» **Task statement**
Repeat the data that follows, word for word, without the images.

** Begin **

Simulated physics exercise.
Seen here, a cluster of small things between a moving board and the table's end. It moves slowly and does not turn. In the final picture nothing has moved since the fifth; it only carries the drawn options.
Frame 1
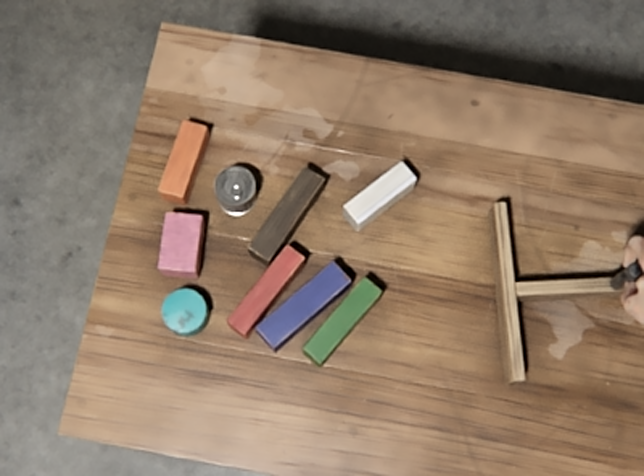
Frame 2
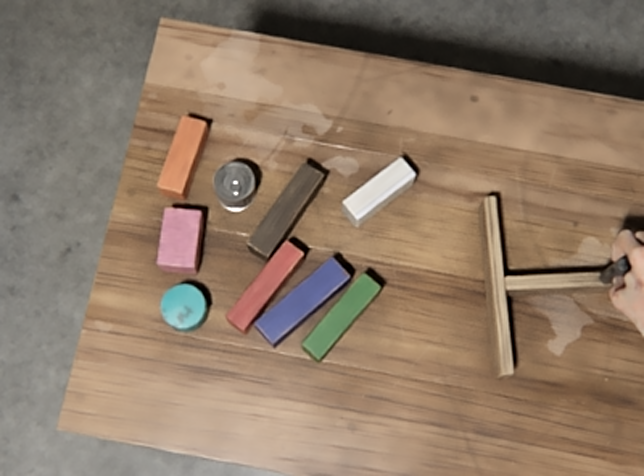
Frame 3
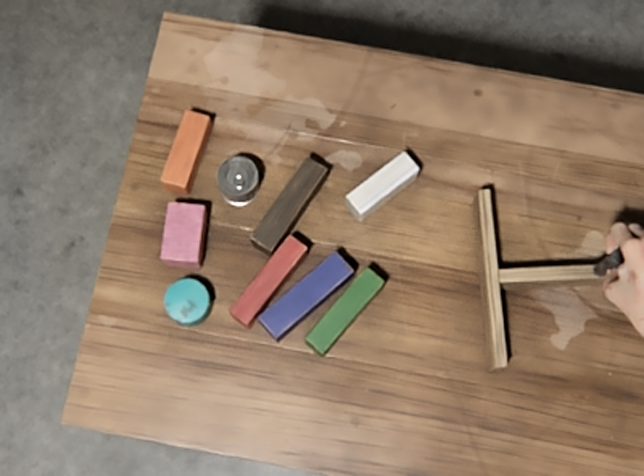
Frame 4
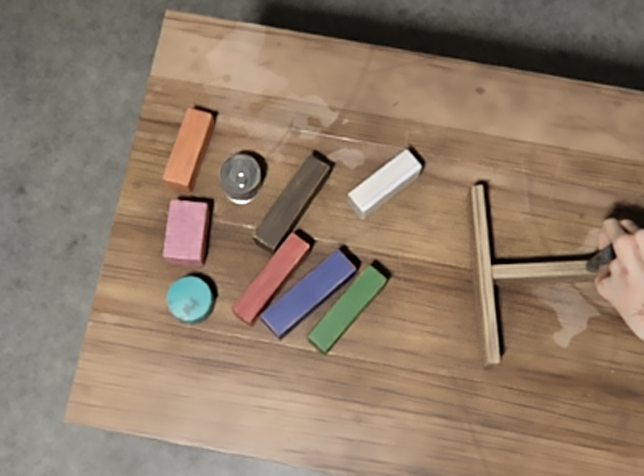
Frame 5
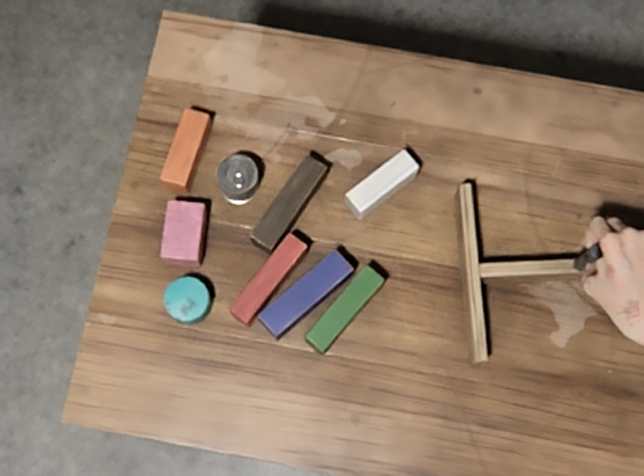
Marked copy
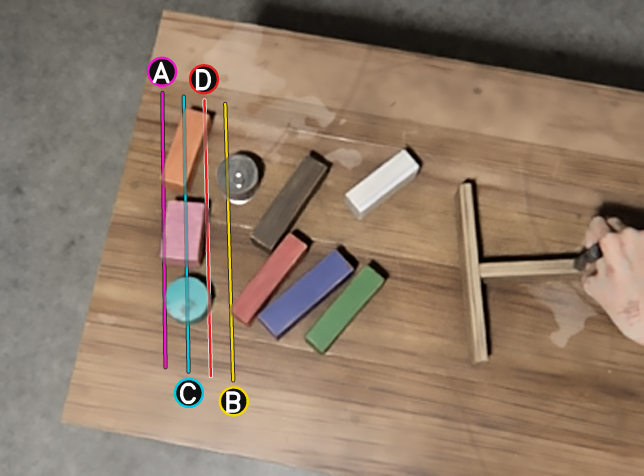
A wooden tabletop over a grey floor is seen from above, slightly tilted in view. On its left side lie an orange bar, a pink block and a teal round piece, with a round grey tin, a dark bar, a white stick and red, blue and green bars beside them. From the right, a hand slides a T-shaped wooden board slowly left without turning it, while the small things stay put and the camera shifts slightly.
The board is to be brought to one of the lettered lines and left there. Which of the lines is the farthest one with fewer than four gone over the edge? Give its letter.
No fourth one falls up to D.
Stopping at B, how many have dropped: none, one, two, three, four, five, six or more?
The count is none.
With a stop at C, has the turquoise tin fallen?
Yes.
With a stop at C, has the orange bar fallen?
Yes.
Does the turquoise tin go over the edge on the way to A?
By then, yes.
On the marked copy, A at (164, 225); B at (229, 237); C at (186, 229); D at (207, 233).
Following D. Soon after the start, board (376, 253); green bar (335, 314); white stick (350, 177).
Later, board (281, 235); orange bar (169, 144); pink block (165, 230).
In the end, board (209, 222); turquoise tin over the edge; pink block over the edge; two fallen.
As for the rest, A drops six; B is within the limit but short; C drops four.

** End **

» **Exercise result**
Simulated physics exercise.
Seen here, a cluster of small things between a moving board and the table's end. It moves slowly and does not turn. In the final picture nothing has moved since the fifth; it only carries the drawn options.
Frame 1
Frame 2
Frame 3
Frame 4
Frame 5
Marked copy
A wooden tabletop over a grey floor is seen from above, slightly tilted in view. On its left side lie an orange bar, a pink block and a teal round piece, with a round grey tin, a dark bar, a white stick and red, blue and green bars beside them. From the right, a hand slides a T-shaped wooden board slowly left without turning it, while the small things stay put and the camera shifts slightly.
The board is to be brought to one of the lettered lines and left there. Which of the lines is the farthest one with fewer than four gone over the edge? Give its letter.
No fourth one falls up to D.
Stopping at B, how many have dropped: none, one, two, three, four, five, six or more?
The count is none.
With a stop at C, has the turquoise tin fallen?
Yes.
With a stop at C, has the orange bar fallen?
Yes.
Does the turquoise tin go over the edge on the way to A?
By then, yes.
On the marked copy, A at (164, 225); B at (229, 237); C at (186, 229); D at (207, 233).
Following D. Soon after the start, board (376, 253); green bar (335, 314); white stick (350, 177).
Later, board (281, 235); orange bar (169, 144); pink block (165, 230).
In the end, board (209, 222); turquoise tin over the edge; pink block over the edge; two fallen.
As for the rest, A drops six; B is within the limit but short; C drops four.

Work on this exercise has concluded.